### WORK TO COMPLETE
Your task is to locate every line holding the string "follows" and to copy each of them.

### DATA TO PROCESS
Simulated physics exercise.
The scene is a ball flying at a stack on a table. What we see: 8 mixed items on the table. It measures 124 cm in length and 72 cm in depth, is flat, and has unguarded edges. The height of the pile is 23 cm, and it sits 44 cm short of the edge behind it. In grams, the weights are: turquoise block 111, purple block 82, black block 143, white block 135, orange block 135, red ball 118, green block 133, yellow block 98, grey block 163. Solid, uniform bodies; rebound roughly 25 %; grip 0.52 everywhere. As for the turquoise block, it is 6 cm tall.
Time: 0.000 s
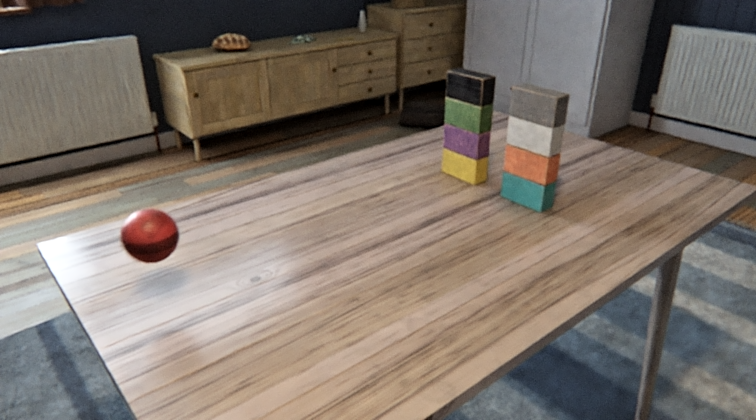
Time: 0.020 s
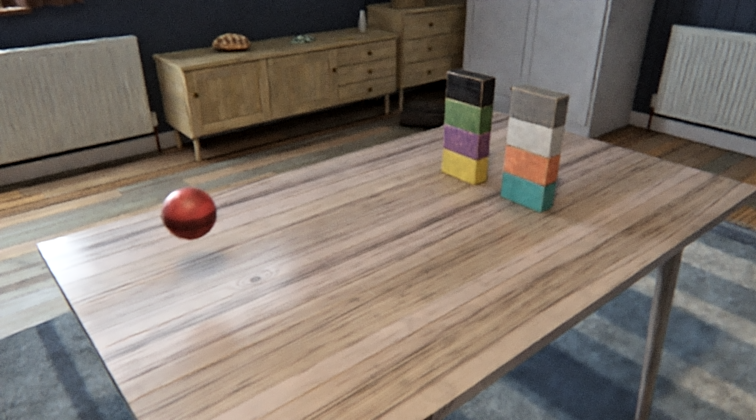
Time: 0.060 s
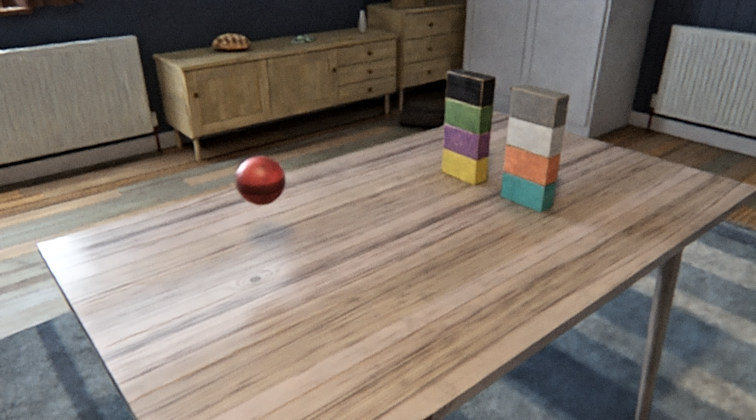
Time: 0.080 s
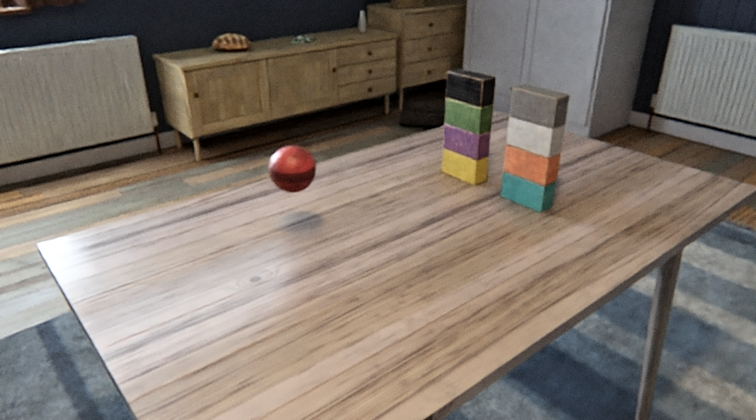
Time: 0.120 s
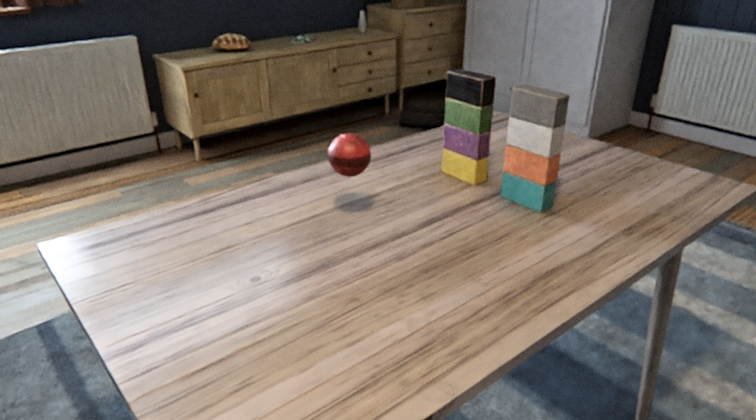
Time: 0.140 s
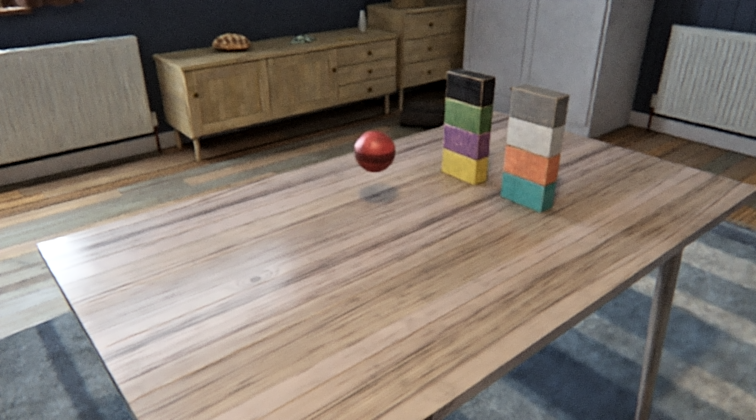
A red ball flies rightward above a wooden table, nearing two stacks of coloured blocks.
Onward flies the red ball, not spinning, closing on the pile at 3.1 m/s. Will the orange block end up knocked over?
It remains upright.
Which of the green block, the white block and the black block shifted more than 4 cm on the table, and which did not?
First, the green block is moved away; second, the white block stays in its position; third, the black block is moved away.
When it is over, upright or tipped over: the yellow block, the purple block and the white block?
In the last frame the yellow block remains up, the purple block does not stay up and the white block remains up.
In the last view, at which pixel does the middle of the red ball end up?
* * *
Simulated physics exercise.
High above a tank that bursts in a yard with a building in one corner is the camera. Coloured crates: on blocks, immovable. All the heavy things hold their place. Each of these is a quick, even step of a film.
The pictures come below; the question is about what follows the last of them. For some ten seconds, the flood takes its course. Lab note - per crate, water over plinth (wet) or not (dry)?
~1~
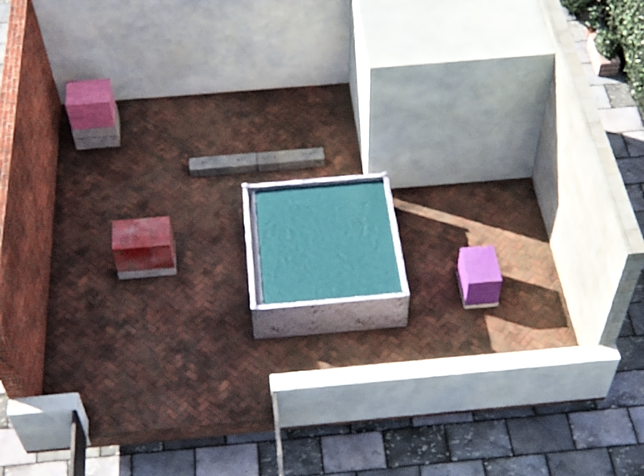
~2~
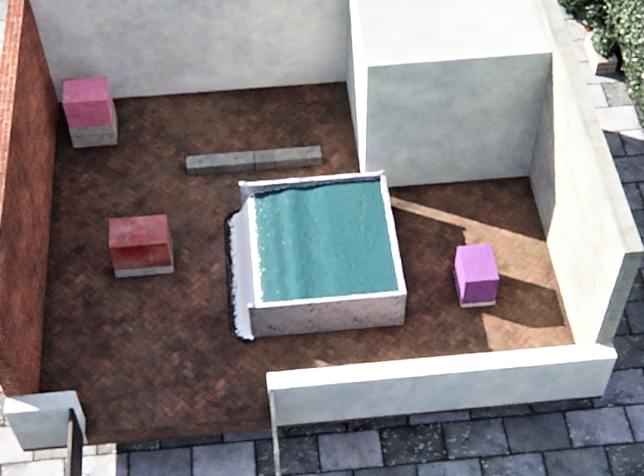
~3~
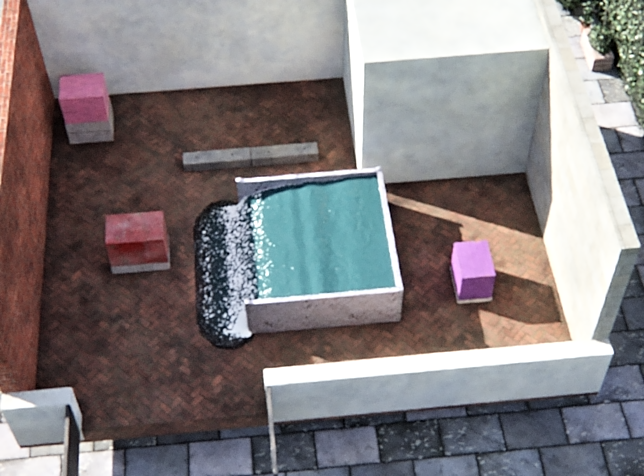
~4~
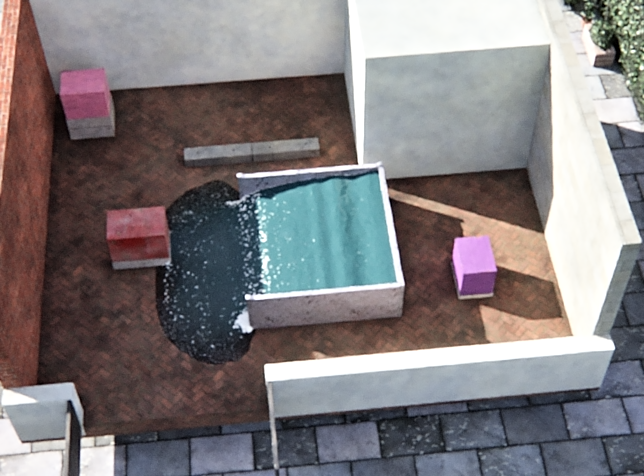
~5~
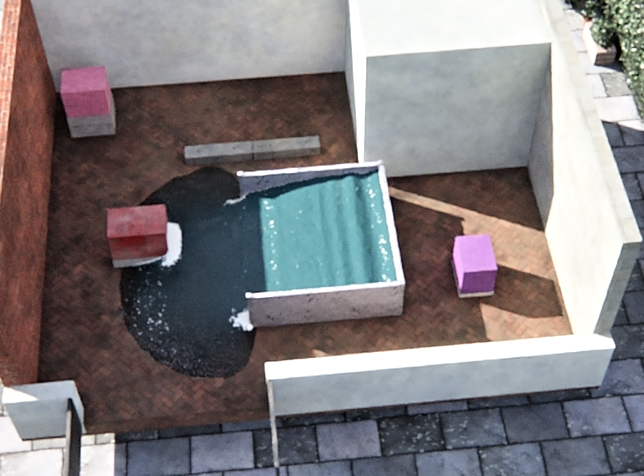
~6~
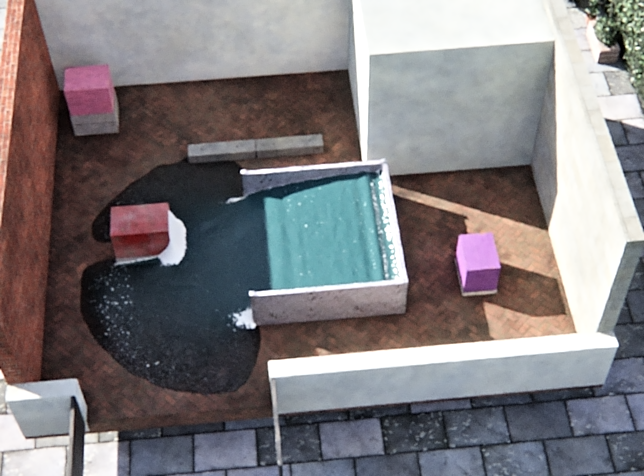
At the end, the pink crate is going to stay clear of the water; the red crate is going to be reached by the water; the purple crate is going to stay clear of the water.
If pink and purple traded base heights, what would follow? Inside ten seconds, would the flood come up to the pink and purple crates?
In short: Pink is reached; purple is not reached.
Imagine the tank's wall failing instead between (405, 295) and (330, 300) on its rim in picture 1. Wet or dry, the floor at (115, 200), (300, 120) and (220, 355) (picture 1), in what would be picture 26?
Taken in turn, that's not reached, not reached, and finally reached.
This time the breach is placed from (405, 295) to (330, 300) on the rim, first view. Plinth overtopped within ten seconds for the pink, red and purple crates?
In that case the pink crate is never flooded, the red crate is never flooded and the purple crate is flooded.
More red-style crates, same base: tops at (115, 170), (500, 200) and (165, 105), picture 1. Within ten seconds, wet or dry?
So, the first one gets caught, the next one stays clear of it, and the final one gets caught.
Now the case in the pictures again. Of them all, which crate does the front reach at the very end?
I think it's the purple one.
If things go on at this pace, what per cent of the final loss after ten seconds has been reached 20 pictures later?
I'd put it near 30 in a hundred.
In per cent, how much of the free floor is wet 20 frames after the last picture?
...
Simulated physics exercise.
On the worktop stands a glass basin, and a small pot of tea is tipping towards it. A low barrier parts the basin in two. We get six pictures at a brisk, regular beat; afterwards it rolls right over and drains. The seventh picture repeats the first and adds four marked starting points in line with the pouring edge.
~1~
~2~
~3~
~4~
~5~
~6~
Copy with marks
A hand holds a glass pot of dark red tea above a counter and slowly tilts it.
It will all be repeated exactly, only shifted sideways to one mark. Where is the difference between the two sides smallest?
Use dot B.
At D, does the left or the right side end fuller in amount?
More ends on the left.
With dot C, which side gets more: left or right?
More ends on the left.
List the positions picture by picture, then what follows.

### EXERCISE ANSWER
The pictures come below; the question is about what follows the last of them. For some ten seconds, the flood takes its course. Lab note - per crate, water over plinth (wet) or not (dry)?
List the positions picture by picture, then what follows.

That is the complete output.